Exclude images, then output the remaining data verbatim.

Start of DATA EXCERPT

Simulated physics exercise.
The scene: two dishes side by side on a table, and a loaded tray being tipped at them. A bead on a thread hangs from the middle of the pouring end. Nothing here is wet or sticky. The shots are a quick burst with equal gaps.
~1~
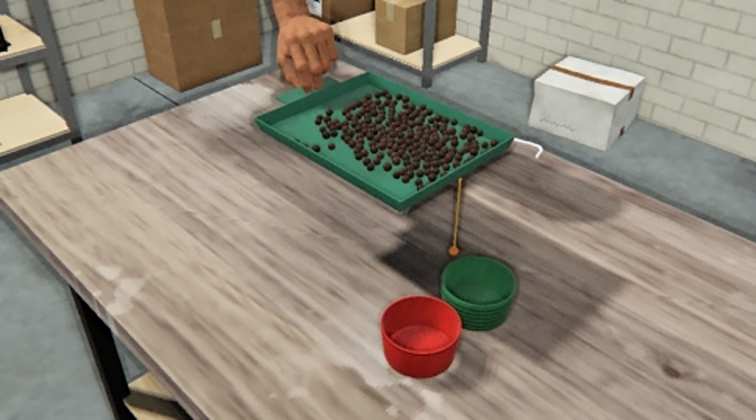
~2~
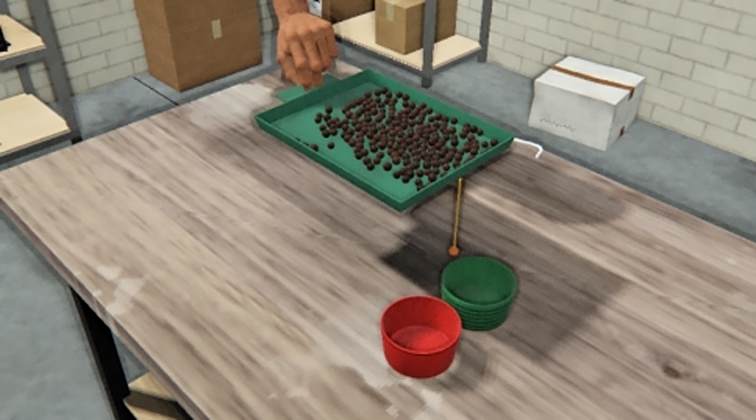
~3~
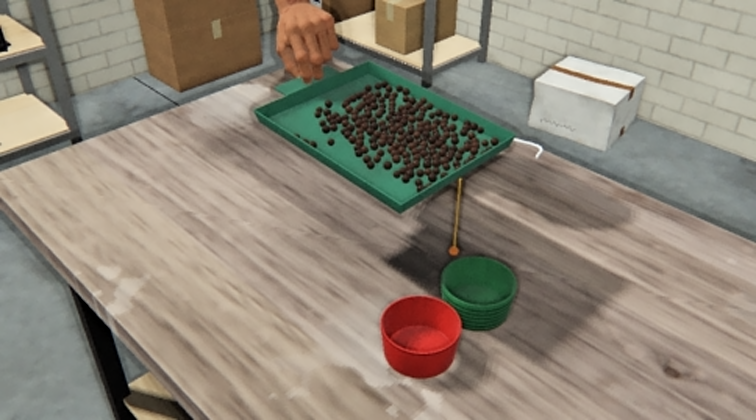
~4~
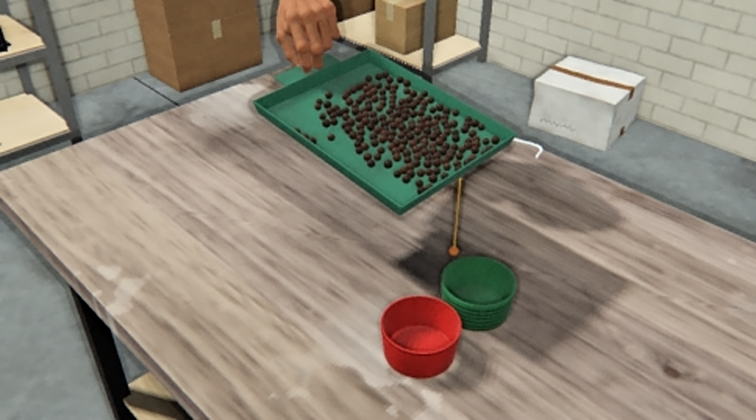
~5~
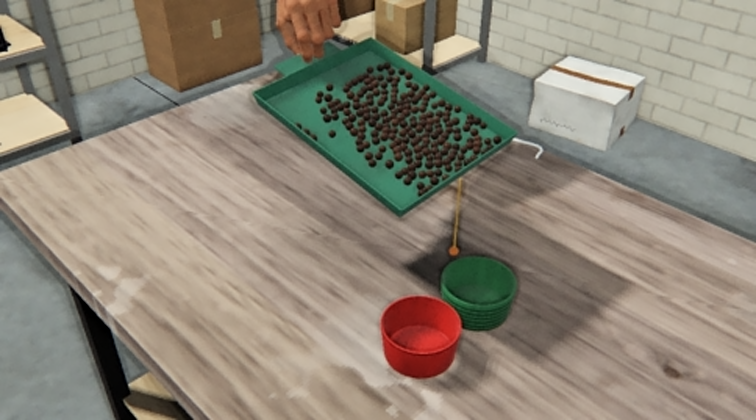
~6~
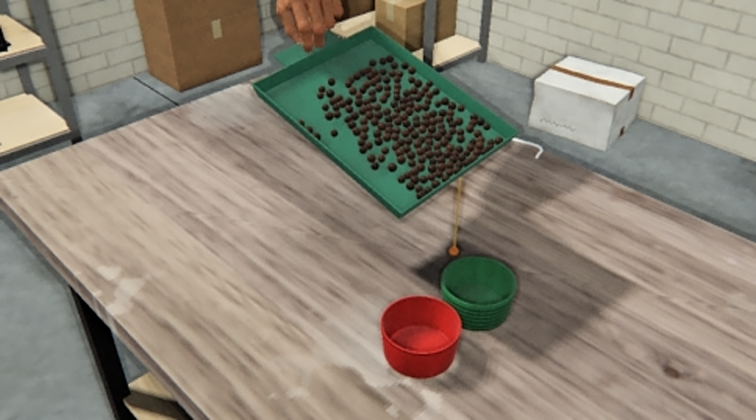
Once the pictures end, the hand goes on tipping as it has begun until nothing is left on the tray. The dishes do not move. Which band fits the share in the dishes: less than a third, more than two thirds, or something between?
In the dishes lies over two thirds of it.
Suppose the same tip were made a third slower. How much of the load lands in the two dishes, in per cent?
Some 80 per cent.
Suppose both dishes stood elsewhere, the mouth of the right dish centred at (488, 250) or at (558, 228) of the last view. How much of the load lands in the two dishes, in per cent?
The first gives 50 %, the second 0 %.
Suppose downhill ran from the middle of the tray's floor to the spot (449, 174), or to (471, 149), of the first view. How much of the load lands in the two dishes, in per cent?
First some 60, then 0 per cent.
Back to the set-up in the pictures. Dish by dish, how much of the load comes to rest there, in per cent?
Left dish: 60 %, right dish: 20 %.
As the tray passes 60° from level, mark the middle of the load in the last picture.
Roughly at (430, 182).
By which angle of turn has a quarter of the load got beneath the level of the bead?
At some 70 degrees.
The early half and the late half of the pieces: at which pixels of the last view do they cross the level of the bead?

End of DATA EXCERPT

THE REPLY:
Simulated physics exercise.
The scene: two dishes side by side on a table, and a loaded tray being tipped at them. A bead on a thread hangs from the middle of the pouring end. Nothing here is wet or sticky. The shots are a quick burst with equal gaps.
~1~
~2~
~3~
~4~
~5~
~6~
Once the pictures end, the hand goes on tipping as it has begun until nothing is left on the tray. The dishes do not move. Which band fits the share in the dishes: less than a third, more than two thirds, or something between?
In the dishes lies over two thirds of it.
Suppose the same tip were made a third slower. How much of the load lands in the two dishes, in per cent?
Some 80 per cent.
Suppose both dishes stood elsewhere, the mouth of the right dish centred at (488, 250) or at (558, 228) of the last view. How much of the load lands in the two dishes, in per cent?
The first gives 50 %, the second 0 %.
Suppose downhill ran from the middle of the tray's floor to the spot (449, 174), or to (471, 149), of the first view. How much of the load lands in the two dishes, in per cent?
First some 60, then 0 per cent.
Back to the set-up in the pictures. Dish by dish, how much of the load comes to rest there, in per cent?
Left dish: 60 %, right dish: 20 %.
As the tray passes 60° from level, mark the middle of the load in the last picture.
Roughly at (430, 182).
By which angle of turn has a quarter of the load got beneath the level of the bead?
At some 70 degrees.
The early half and the late half of the pieces: at which pixels of the last view do they cross the level of the bead?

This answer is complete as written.